▸ **Instructions for the task**: Return all lines that include the string "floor".
● ● ● ●
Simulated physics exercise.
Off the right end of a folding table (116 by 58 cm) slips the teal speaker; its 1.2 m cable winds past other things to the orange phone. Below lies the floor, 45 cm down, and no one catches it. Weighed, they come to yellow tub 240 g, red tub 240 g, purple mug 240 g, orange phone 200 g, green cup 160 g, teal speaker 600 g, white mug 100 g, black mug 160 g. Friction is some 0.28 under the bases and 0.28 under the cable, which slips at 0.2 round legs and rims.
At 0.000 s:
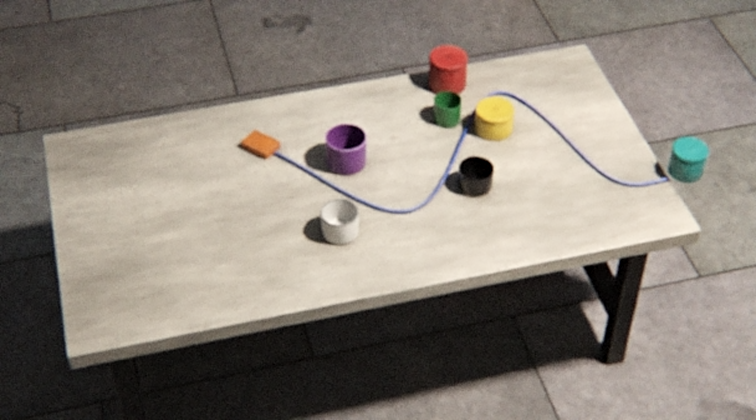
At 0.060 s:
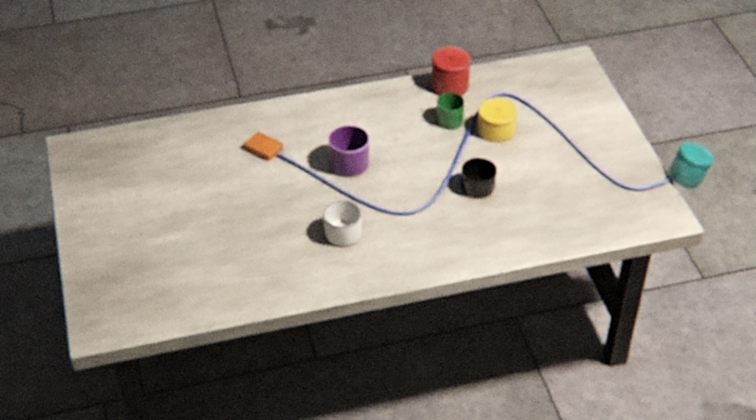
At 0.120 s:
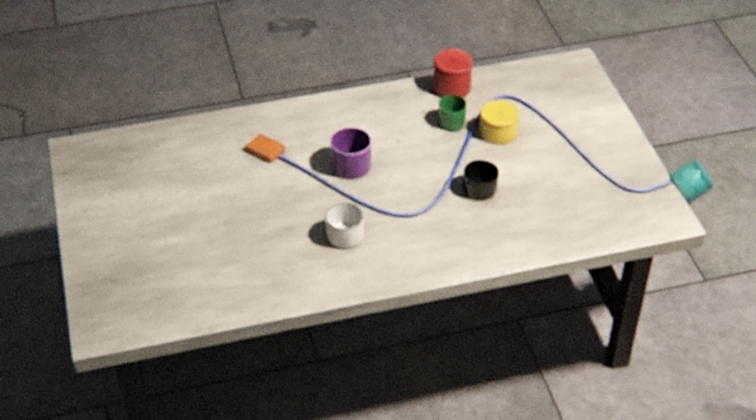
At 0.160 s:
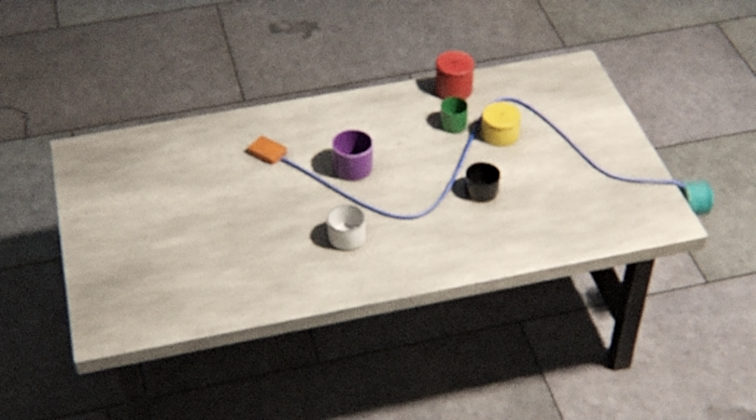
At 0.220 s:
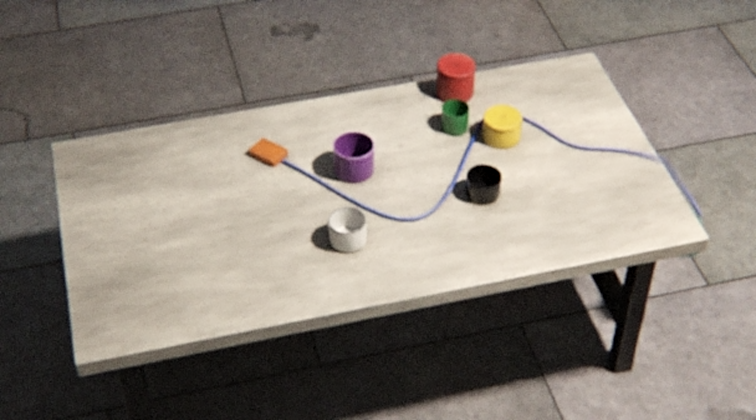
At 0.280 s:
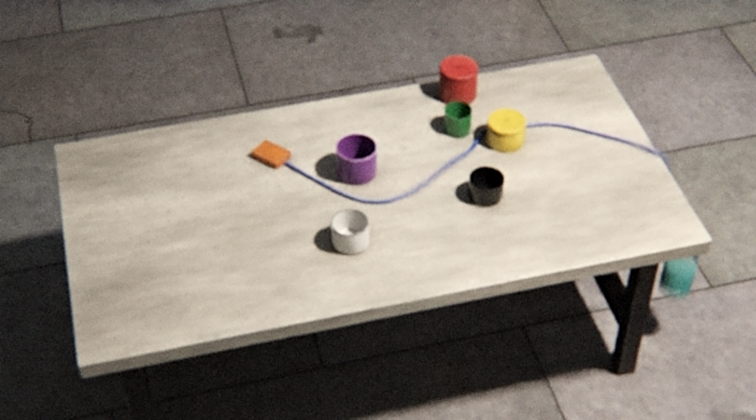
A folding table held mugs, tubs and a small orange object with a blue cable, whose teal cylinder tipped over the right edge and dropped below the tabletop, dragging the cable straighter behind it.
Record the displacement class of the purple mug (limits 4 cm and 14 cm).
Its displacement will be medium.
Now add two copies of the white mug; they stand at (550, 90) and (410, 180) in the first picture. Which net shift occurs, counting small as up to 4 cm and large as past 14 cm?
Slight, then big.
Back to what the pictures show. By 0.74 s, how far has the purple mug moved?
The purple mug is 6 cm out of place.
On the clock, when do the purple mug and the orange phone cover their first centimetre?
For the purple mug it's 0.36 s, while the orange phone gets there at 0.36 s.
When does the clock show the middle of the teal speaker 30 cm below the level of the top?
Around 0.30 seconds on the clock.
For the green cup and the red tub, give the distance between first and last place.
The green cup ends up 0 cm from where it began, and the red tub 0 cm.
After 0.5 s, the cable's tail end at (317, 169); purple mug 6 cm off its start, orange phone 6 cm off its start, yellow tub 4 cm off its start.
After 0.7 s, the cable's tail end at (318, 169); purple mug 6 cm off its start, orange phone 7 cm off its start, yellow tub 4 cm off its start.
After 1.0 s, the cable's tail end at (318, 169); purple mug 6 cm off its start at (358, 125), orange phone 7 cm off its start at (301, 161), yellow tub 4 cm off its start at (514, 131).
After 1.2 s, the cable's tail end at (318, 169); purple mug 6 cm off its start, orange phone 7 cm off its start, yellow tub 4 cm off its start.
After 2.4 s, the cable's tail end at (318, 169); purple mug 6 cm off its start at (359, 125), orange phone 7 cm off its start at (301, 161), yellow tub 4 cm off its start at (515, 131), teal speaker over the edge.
● ● ● ●
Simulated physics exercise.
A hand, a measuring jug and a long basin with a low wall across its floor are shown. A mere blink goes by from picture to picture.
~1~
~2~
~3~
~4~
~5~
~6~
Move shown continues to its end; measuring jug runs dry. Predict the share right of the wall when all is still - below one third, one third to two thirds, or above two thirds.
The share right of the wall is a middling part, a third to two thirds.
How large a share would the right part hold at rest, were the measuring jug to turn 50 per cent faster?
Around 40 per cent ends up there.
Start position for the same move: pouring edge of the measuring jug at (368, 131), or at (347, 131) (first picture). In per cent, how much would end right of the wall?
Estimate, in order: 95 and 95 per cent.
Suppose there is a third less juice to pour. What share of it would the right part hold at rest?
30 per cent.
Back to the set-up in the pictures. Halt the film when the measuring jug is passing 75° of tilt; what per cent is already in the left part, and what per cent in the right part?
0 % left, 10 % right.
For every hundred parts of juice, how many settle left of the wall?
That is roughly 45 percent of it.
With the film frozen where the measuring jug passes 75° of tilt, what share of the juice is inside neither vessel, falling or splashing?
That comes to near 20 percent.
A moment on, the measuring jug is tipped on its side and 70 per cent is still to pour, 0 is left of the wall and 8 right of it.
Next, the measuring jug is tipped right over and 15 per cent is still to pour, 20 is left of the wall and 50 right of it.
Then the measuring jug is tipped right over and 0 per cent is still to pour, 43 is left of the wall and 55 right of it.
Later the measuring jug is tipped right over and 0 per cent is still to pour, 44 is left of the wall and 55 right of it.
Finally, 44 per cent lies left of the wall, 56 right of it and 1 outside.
● ● ● ●
▸ **Exercise answer**:
Off the right end of a folding table (116 by 58 cm) slips the teal speaker; its 1.2 m cable winds past other things to the orange phone. Below lies the floor, 45 cm down, and no one catches it. Weighed, they come to yellow tub 240 g, red tub 240 g, purple mug 240 g, orange phone 200 g, green cup 160 g, teal speaker 600 g, white mug 100 g, black mug 160 g. Friction is some 0.28 under the bases and 0.28 under the cable, which slips at 0.2 round legs and rims.
A hand, a measuring jug and a long basin with a low wall across its floor are shown. A mere blink goes by from picture to picture.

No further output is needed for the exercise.